▼

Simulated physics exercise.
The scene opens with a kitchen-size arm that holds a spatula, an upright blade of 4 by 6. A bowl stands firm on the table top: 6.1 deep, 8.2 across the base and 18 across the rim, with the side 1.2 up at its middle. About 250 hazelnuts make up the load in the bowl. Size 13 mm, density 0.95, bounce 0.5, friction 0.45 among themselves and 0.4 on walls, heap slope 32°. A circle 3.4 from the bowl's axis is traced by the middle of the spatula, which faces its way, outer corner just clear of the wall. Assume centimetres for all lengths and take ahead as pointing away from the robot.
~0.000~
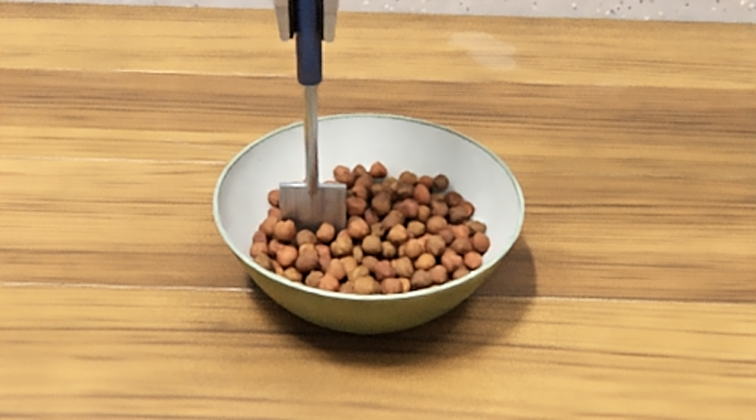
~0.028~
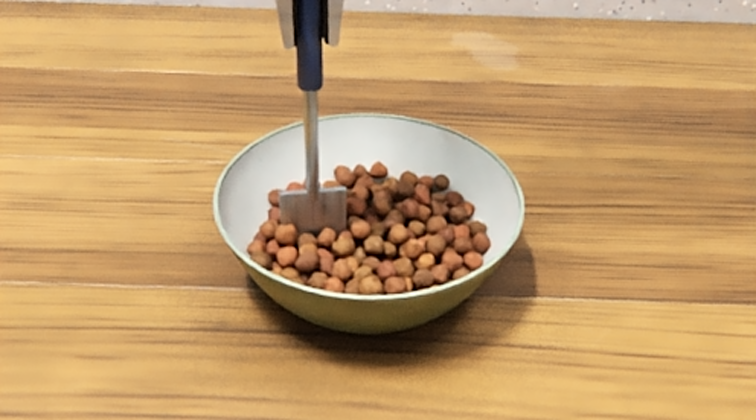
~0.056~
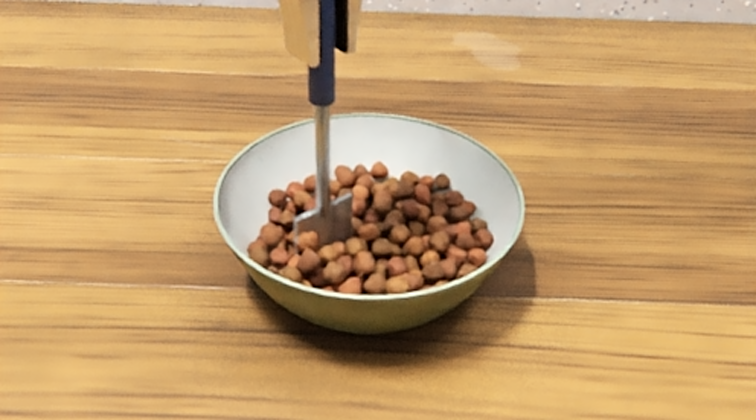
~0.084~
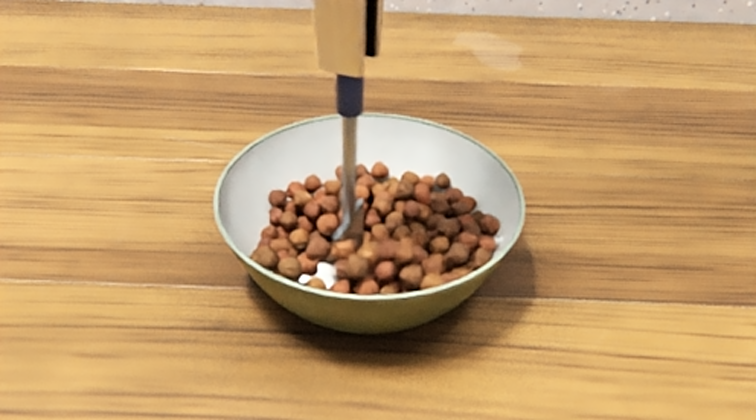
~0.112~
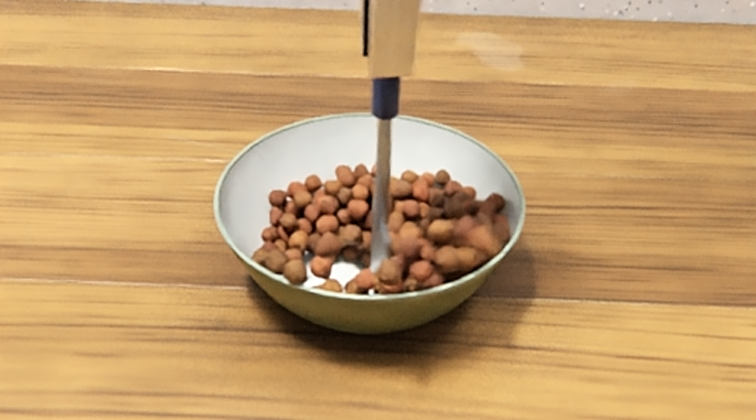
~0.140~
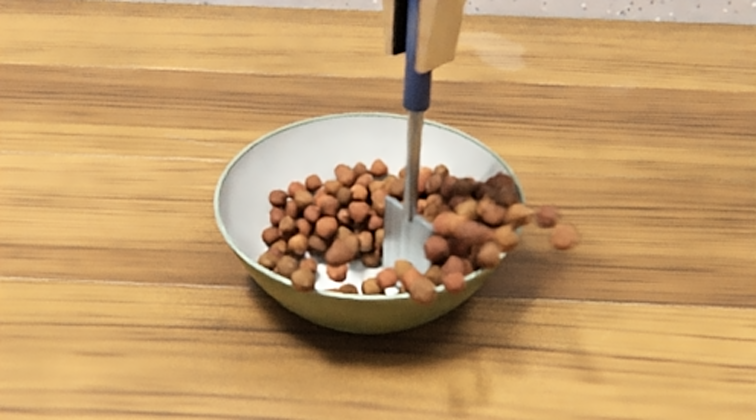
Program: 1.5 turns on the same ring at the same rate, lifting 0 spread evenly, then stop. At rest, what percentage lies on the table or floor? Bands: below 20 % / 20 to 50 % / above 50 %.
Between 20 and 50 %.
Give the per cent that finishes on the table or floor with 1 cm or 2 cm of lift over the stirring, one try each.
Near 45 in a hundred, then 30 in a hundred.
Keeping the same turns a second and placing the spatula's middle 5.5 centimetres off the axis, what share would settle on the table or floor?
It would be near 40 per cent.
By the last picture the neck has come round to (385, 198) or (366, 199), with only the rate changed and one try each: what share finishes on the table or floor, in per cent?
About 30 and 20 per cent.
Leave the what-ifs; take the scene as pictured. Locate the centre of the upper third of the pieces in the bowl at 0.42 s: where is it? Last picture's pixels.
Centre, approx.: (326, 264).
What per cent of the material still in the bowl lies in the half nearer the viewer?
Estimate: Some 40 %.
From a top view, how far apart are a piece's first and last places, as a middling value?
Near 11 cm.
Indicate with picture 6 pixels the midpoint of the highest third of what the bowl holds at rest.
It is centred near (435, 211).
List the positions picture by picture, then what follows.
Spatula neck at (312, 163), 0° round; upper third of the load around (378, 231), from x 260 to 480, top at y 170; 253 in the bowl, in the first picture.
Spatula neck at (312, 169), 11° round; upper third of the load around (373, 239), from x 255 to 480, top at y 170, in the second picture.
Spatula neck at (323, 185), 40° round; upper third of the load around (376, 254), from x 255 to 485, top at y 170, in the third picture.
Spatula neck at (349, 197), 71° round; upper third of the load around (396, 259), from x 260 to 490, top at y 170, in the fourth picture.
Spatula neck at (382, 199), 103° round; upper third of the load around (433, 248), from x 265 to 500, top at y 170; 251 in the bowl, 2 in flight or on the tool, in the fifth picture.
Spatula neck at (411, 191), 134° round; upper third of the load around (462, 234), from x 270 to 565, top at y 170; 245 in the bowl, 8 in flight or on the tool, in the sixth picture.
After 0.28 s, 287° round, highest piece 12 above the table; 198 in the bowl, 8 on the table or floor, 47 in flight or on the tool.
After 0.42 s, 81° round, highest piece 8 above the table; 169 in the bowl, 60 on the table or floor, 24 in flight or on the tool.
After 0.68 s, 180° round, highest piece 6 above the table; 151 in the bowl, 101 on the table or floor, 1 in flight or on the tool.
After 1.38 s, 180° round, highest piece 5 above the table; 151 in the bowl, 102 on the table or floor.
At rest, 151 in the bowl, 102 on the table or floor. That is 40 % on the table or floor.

▲

» **What the task asks**
What is needed is an exact reproduction of the data, pictures excluded.

» **Solution**
Simulated physics exercise.
The scene opens with a kitchen-size arm that holds a spatula, an upright blade of 4 by 6. A bowl stands firm on the table top: 6.1 deep, 8.2 across the base and 18 across the rim, with the side 1.2 up at its middle. About 250 hazelnuts make up the load in the bowl. Size 13 mm, density 0.95, bounce 0.5, friction 0.45 among themselves and 0.4 on walls, heap slope 32°. A circle 3.4 from the bowl's axis is traced by the middle of the spatula, which faces its way, outer corner just clear of the wall. Assume centimetres for all lengths and take ahead as pointing away from the robot.
~0.000~
~0.028~
~0.056~
~0.084~
~0.112~
~0.140~
Program: 1.5 turns on the same ring at the same rate, lifting 0 spread evenly, then stop. At rest, what percentage lies on the table or floor? Bands: below 20 % / 20 to 50 % / above 50 %.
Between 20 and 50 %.
Give the per cent that finishes on the table or floor with 1 cm or 2 cm of lift over the stirring, one try each.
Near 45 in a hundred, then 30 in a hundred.
Keeping the same turns a second and placing the spatula's middle 5.5 centimetres off the axis, what share would settle on the table or floor?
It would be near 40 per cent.
By the last picture the neck has come round to (385, 198) or (366, 199), with only the rate changed and one try each: what share finishes on the table or floor, in per cent?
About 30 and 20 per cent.
Leave the what-ifs; take the scene as pictured. Locate the centre of the upper third of the pieces in the bowl at 0.42 s: where is it? Last picture's pixels.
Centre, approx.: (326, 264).
What per cent of the material still in the bowl lies in the half nearer the viewer?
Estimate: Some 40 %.
From a top view, how far apart are a piece's first and last places, as a middling value?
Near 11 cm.
Indicate with picture 6 pixels the midpoint of the highest third of what the bowl holds at rest.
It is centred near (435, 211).
List the positions picture by picture, then what follows.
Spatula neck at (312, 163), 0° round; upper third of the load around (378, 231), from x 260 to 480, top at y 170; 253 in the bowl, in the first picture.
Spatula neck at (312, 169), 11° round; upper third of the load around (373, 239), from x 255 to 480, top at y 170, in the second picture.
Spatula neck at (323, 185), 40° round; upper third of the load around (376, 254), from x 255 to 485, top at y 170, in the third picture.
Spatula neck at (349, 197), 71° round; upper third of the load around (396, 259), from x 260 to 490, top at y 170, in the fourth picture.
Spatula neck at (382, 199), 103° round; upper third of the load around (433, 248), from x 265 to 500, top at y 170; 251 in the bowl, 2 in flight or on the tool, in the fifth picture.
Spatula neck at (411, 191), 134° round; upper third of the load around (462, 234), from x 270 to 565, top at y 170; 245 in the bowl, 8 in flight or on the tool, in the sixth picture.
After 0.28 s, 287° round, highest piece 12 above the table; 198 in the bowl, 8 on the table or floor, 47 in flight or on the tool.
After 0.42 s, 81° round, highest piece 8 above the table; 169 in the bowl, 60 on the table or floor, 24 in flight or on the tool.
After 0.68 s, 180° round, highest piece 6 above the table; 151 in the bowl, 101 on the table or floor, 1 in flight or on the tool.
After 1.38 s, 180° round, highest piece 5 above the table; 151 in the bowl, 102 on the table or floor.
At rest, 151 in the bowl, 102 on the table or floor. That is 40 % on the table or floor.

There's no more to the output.